Available data start

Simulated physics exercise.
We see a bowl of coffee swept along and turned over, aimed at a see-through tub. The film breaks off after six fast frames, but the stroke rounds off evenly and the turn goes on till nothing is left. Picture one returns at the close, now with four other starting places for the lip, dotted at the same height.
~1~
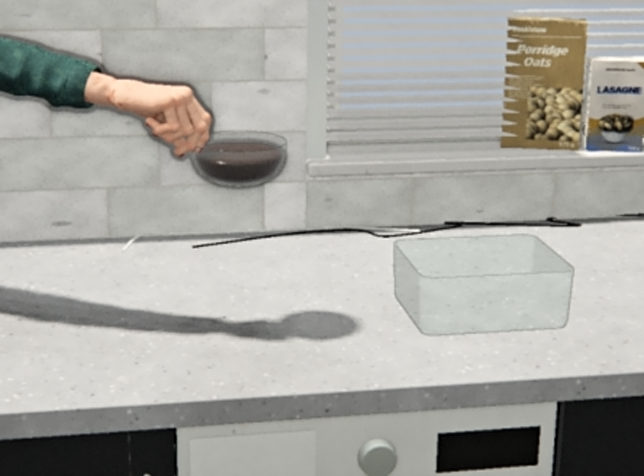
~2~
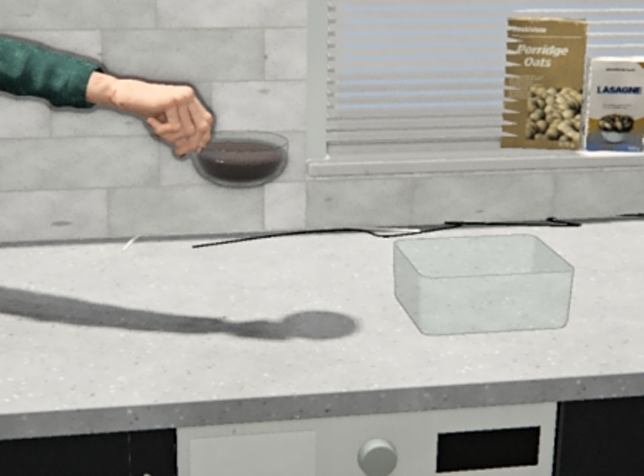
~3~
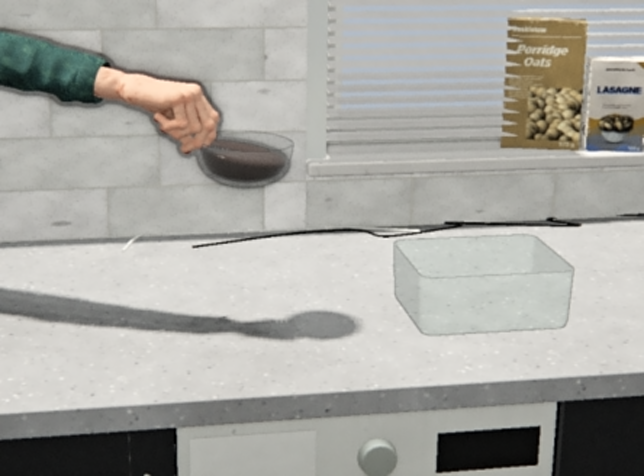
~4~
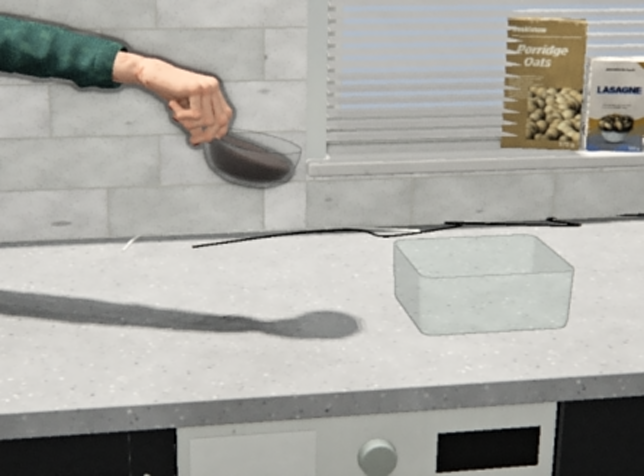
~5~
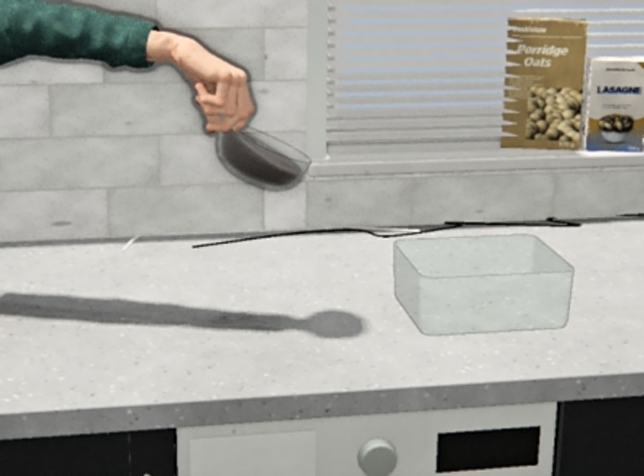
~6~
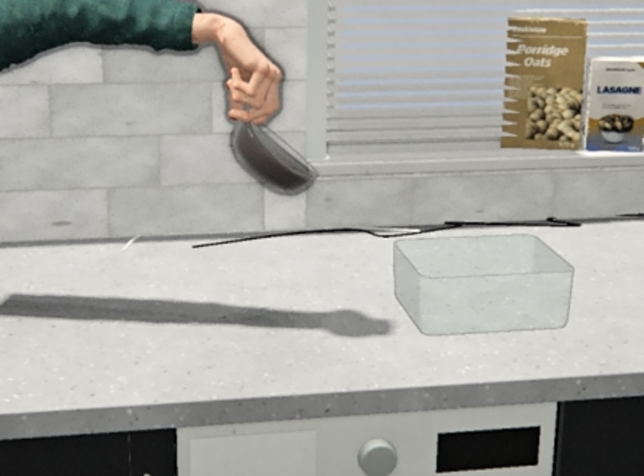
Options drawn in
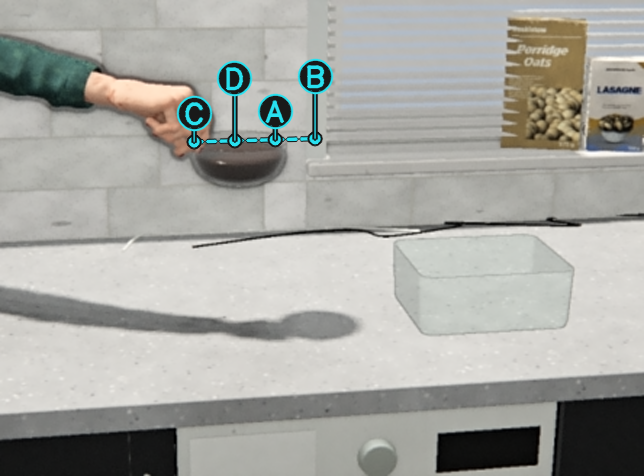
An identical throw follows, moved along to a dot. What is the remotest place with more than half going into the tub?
I would pick dot B.
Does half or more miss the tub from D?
Yes, that goes wrong.
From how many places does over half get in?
One.
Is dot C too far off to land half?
Yes, that goes wrong.
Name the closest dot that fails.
A.
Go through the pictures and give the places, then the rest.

Available data end

:: Given exercise ::
Locate all lines that include the word "through" and copy them out.

:: Completed task ::
We see a bowl of coffee swept along and turned over, aimed at a see-through tub. The film breaks off after six fast frames, but the stroke rounds off evenly and the turn goes on till nothing is left. Picture one returns at the close, now with four other starting places for the lip, dotted at the same height.
Go through the pictures and give the places, then the rest.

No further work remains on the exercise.